### EXERCISE:
Output nothing but the lines from the line with "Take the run" through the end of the listing below, both ends included.

### INFORMATION SUPPLIED:
──────────

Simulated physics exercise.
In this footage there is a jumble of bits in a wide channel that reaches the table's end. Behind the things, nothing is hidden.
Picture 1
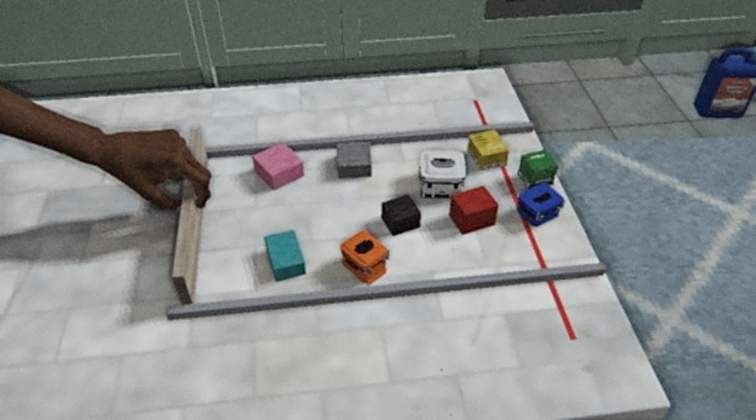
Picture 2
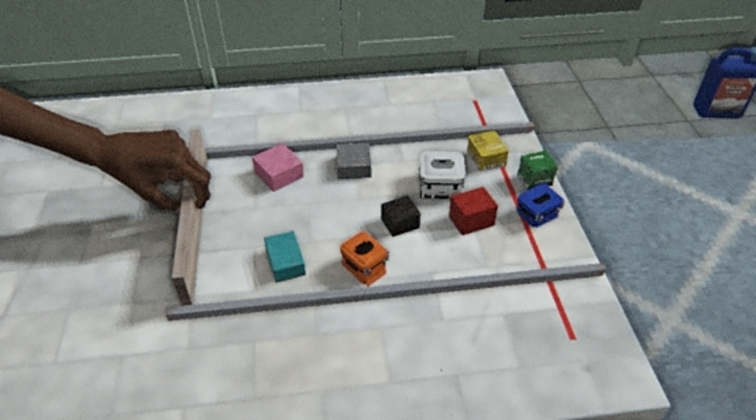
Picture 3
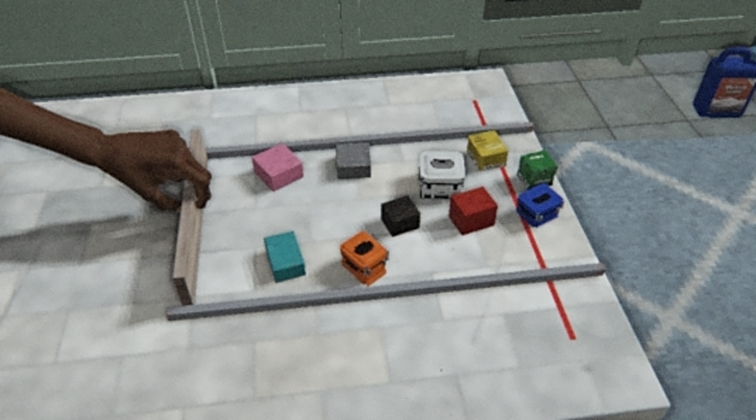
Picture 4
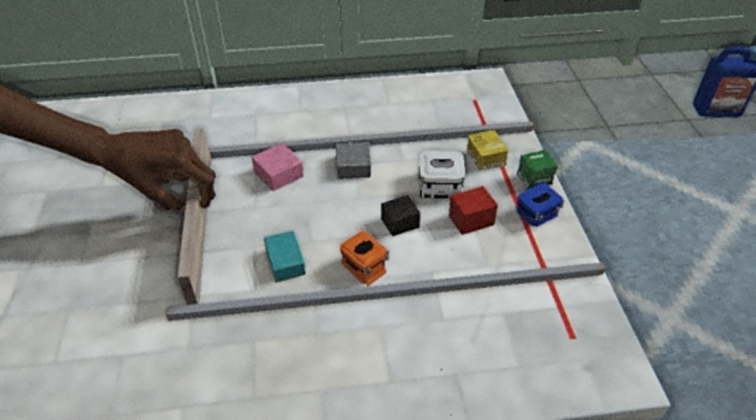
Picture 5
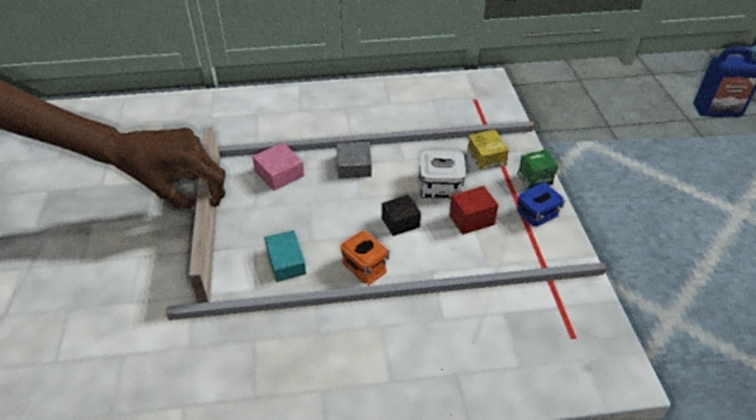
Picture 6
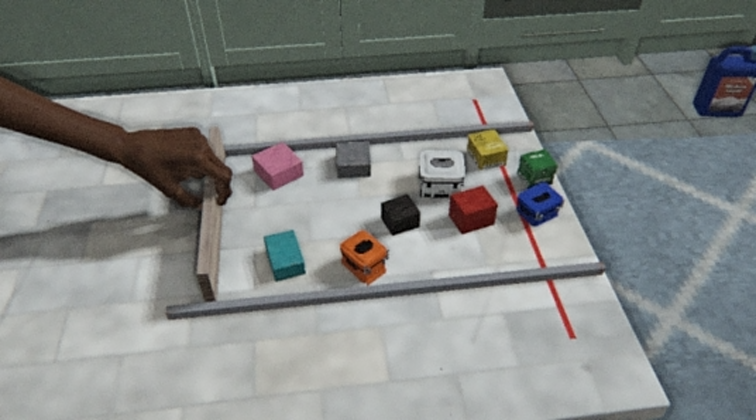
A hand at the left slides an upright wooden board a short way rightward along a pale marble-look tabletop, seen from above at an angle in a room with green cabinets. Between two grey rails sit pink, grey, teal, orange, black, white, red and yellow blocks and cases, with green and blue ones by a red line at right. These items and the camera stay still.
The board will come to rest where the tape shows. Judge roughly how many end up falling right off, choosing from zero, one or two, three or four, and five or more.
Pretty sure the pieces that leave the surface number three or four this time.
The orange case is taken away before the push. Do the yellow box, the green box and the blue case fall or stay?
So: The yellow box goes down, the green box goes down, the blue case goes down.
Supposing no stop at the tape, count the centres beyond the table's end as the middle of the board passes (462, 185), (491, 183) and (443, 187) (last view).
Over the end: 0, 3, 0.
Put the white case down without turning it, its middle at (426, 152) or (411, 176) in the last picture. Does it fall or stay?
In the two tries the white case ends up below and is not knocked off, in that order.
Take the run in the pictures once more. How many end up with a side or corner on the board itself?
3 of them.
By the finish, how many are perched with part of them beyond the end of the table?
In total, 3 of them.
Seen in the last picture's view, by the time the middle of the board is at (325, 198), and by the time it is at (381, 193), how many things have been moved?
By then 4, and later 6.
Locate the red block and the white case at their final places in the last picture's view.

──────────

### ANSWER FOR THIS EXERCISE:
Take the run in the pictures once more. How many end up with a side or corner on the board itself?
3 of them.
By the finish, how many are perched with part of them beyond the end of the table?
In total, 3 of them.
Seen in the last picture's view, by the time the middle of the board is at (325, 198), and by the time it is at (381, 193), how many things have been moved?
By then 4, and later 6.
Locate the red block and the white case at their final places in the last picture's view.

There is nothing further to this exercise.